Prompt> Output nothing but the lines from the line with "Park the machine" through the end of the listing below, both ends included.

Given records>
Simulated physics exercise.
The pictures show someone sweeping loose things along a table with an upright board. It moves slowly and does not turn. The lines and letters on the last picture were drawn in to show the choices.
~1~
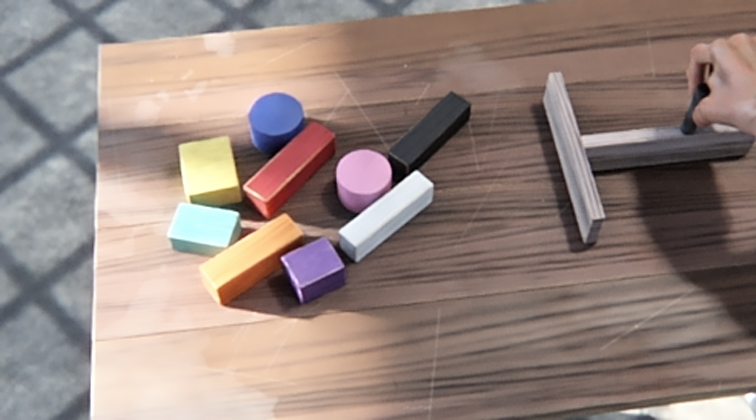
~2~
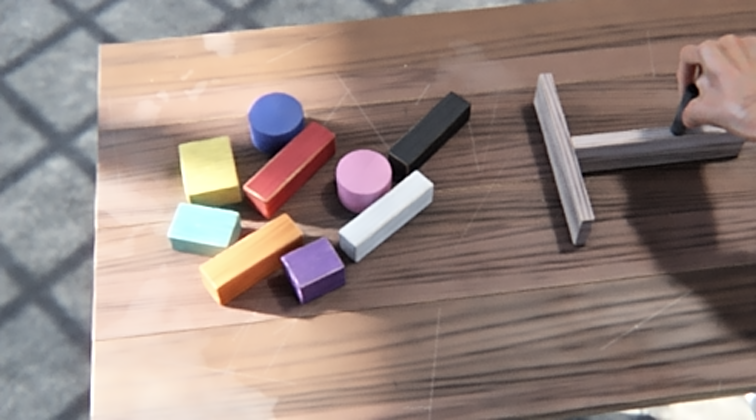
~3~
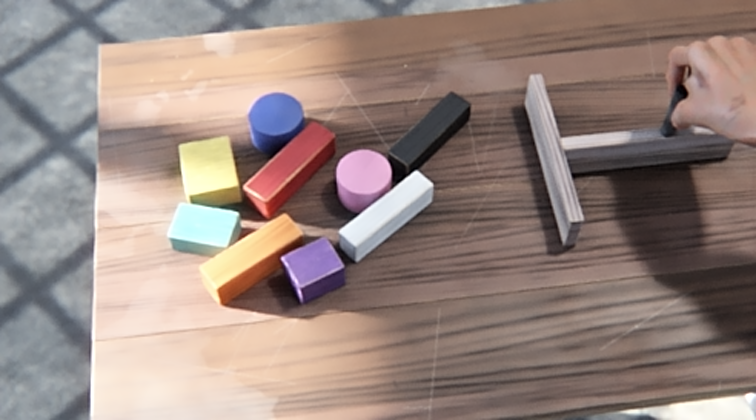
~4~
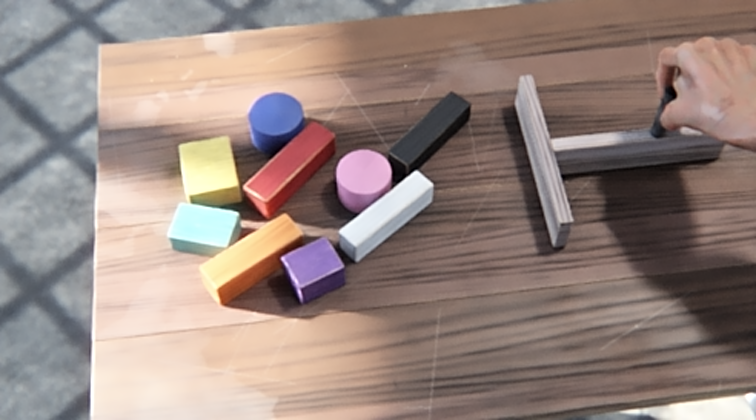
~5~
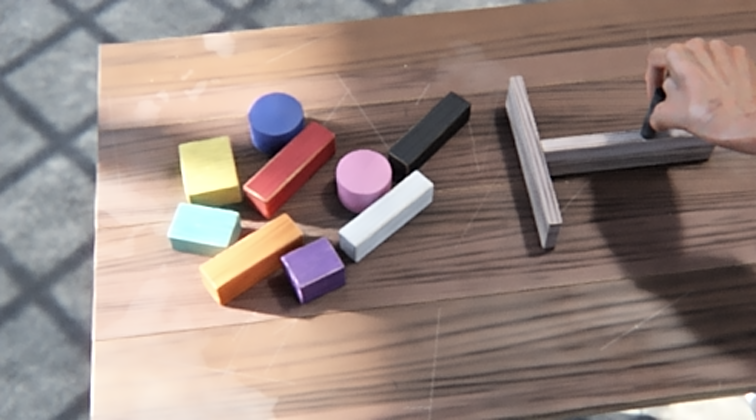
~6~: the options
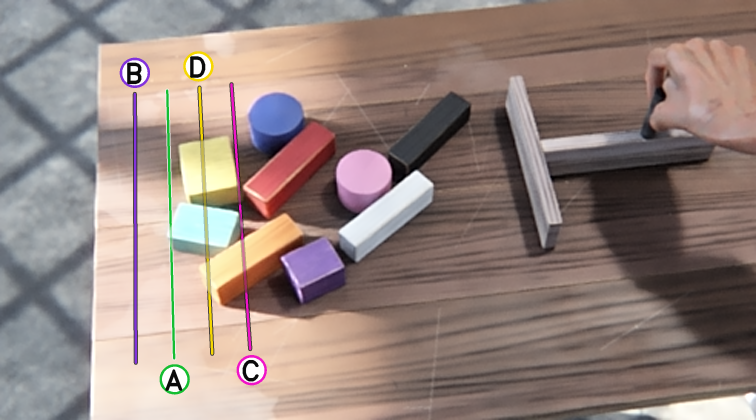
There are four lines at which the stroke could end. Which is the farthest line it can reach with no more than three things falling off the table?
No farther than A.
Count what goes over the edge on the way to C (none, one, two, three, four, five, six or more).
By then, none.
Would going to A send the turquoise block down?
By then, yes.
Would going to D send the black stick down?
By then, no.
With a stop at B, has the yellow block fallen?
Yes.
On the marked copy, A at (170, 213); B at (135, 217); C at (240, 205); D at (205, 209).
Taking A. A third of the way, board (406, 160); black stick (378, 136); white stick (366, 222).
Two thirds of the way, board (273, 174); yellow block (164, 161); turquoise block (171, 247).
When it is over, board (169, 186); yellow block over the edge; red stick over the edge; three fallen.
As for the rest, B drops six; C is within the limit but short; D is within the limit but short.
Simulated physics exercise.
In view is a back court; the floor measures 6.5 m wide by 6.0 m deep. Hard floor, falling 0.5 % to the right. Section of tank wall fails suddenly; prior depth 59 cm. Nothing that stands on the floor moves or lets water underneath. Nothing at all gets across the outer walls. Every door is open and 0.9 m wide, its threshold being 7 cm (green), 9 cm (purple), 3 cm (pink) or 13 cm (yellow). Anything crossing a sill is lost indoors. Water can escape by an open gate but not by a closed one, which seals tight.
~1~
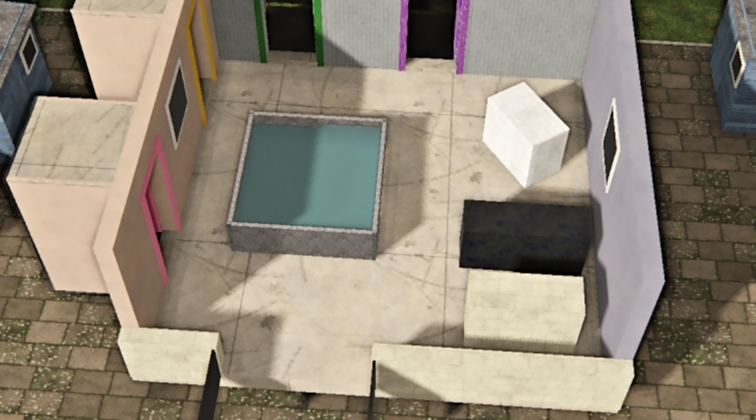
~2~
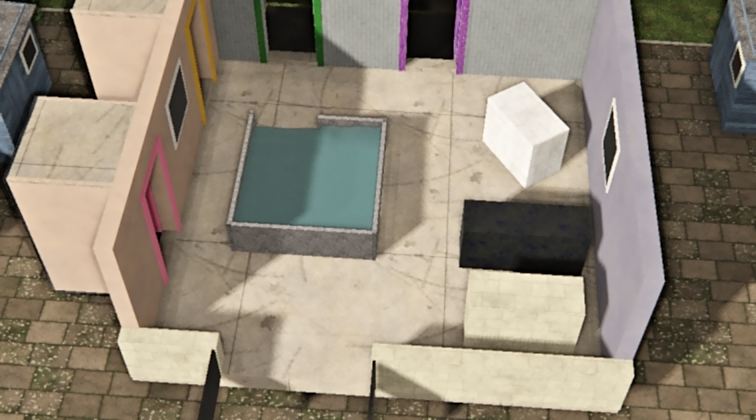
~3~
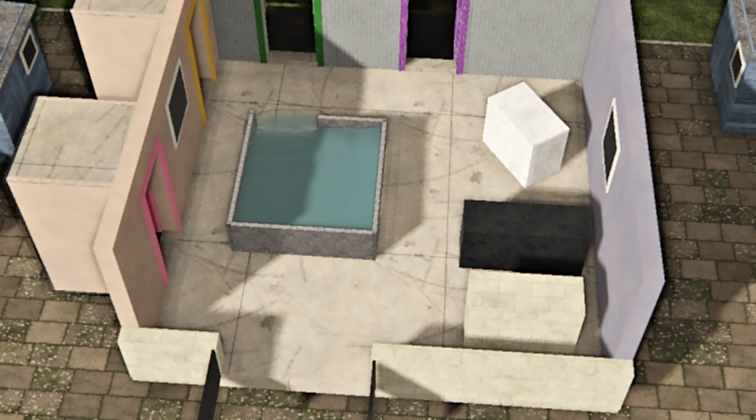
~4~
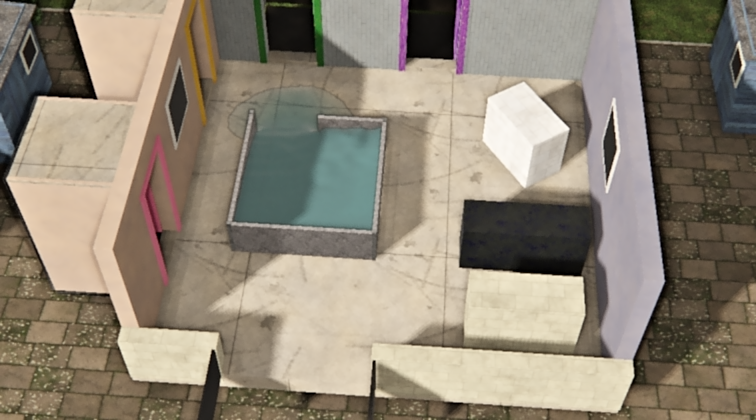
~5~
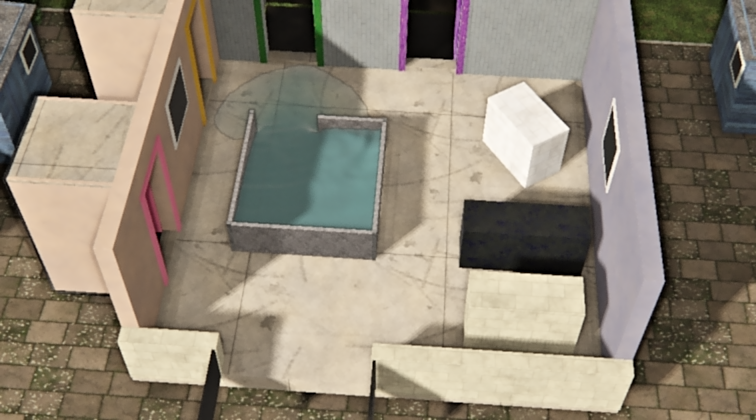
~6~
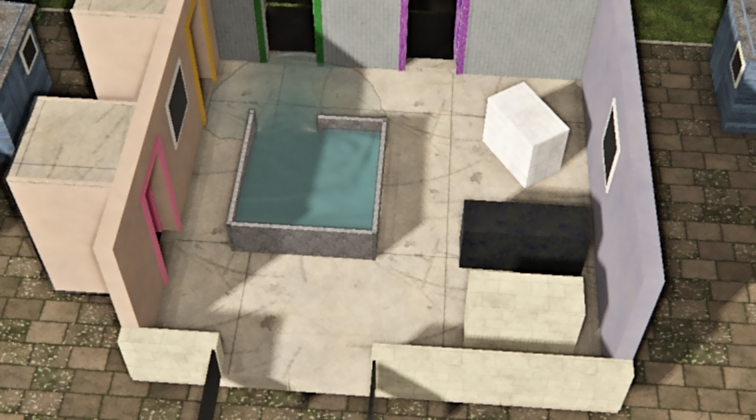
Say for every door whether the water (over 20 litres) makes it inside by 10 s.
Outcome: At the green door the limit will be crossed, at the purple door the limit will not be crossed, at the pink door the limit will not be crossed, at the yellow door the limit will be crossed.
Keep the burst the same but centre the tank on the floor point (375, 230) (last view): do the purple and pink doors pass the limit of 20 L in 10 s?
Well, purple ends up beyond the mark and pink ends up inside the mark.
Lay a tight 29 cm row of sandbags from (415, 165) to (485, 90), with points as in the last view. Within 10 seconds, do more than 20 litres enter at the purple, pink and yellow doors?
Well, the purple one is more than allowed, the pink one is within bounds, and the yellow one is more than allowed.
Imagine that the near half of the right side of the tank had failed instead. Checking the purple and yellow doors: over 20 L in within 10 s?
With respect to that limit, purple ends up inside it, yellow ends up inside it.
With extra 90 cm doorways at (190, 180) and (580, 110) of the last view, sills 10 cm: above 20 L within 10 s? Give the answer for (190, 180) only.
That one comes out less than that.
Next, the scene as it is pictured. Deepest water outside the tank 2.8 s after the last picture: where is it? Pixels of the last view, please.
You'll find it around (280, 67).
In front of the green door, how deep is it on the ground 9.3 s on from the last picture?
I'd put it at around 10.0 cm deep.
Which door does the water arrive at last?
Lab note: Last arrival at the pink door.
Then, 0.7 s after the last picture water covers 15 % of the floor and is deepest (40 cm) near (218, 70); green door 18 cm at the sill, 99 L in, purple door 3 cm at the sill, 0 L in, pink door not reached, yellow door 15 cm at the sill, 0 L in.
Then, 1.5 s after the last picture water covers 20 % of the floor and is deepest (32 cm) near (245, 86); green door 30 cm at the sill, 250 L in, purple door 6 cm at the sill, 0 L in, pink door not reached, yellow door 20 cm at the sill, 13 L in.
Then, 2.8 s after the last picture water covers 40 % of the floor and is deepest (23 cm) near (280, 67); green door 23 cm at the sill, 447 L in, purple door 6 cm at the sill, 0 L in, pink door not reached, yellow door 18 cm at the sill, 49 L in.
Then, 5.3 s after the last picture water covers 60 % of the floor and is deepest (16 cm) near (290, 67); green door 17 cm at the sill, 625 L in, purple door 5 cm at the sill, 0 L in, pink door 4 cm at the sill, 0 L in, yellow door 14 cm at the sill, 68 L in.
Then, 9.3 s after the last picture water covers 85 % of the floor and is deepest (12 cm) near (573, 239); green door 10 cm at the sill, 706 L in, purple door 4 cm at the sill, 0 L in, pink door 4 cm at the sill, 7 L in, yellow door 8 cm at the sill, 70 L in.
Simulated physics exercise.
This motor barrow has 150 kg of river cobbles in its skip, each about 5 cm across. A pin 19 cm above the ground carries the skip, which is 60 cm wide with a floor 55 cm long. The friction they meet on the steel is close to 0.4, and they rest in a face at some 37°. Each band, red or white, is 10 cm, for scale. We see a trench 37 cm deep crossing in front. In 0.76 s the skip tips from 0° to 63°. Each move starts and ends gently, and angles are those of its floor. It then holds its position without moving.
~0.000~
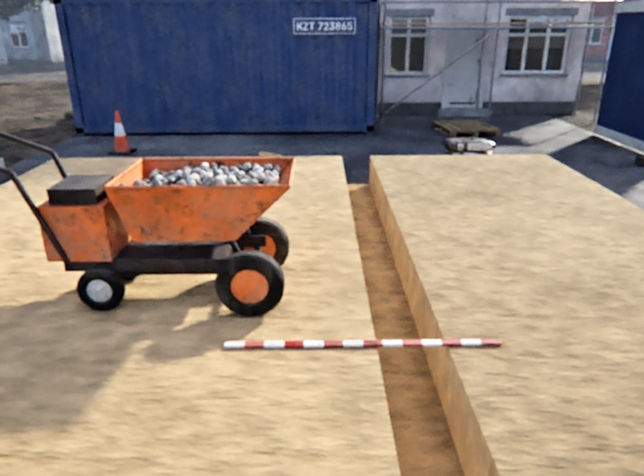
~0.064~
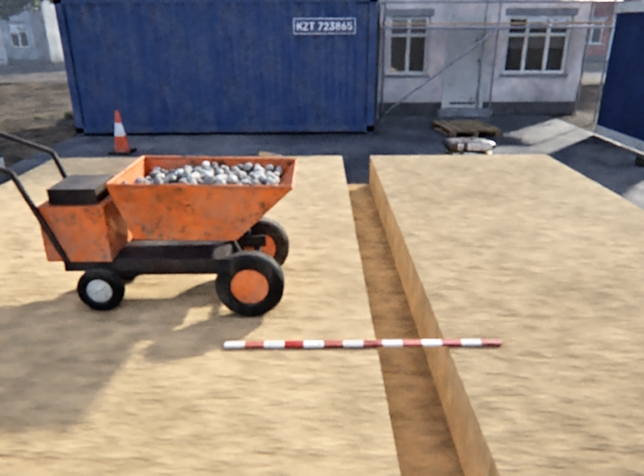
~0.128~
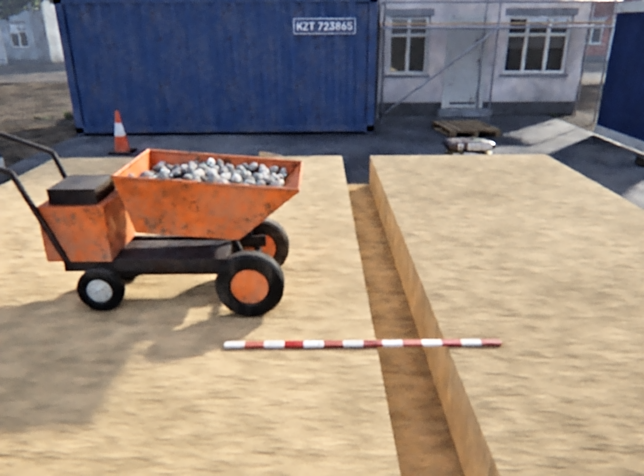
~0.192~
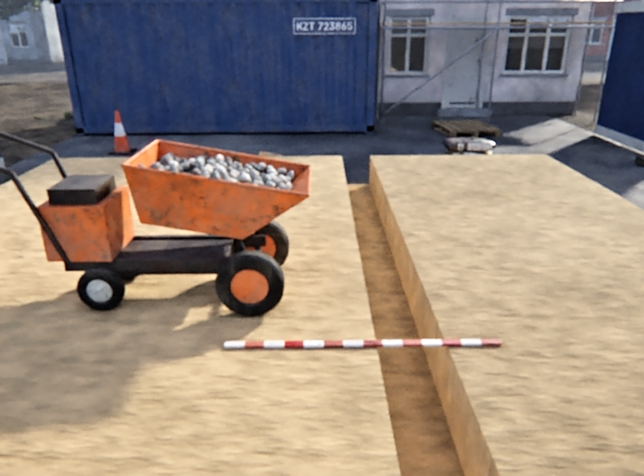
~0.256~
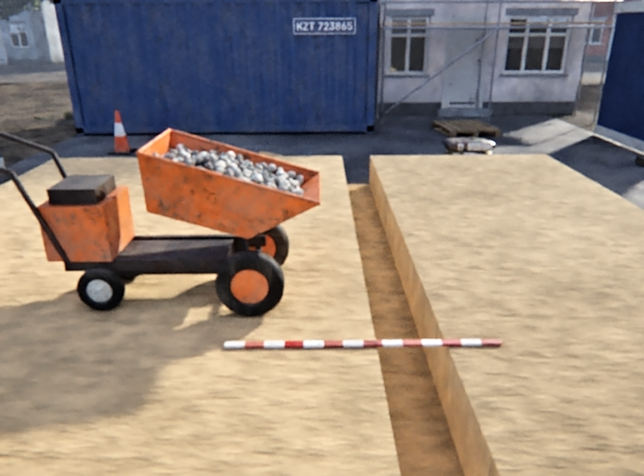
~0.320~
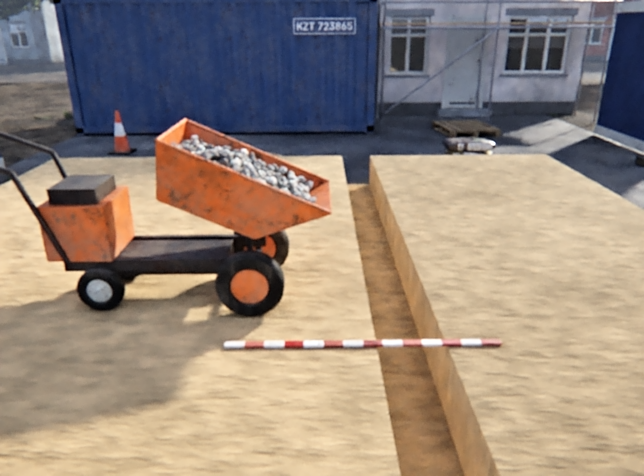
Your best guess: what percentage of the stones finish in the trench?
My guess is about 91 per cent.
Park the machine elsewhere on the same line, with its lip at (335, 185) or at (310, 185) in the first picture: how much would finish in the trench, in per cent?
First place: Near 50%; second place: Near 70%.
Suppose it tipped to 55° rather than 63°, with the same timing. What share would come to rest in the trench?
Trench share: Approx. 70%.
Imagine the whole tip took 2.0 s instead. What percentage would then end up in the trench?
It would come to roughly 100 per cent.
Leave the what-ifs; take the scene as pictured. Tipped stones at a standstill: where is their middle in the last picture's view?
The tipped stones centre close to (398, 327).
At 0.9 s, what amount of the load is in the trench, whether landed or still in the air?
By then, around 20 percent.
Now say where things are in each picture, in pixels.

Output for this task>
Park the machine elsewhere on the same line, with its lip at (335, 185) or at (310, 185) in the first picture: how much would finish in the trench, in per cent?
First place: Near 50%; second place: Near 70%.
Suppose it tipped to 55° rather than 63°, with the same timing. What share would come to rest in the trench?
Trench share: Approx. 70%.
Imagine the whole tip took 2.0 s instead. What percentage would then end up in the trench?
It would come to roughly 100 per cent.
Leave the what-ifs; take the scene as pictured. Tipped stones at a standstill: where is their middle in the last picture's view?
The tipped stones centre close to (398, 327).
At 0.9 s, what amount of the load is in the trench, whether landed or still in the air?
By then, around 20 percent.
Now say where things are in each picture, in pixels.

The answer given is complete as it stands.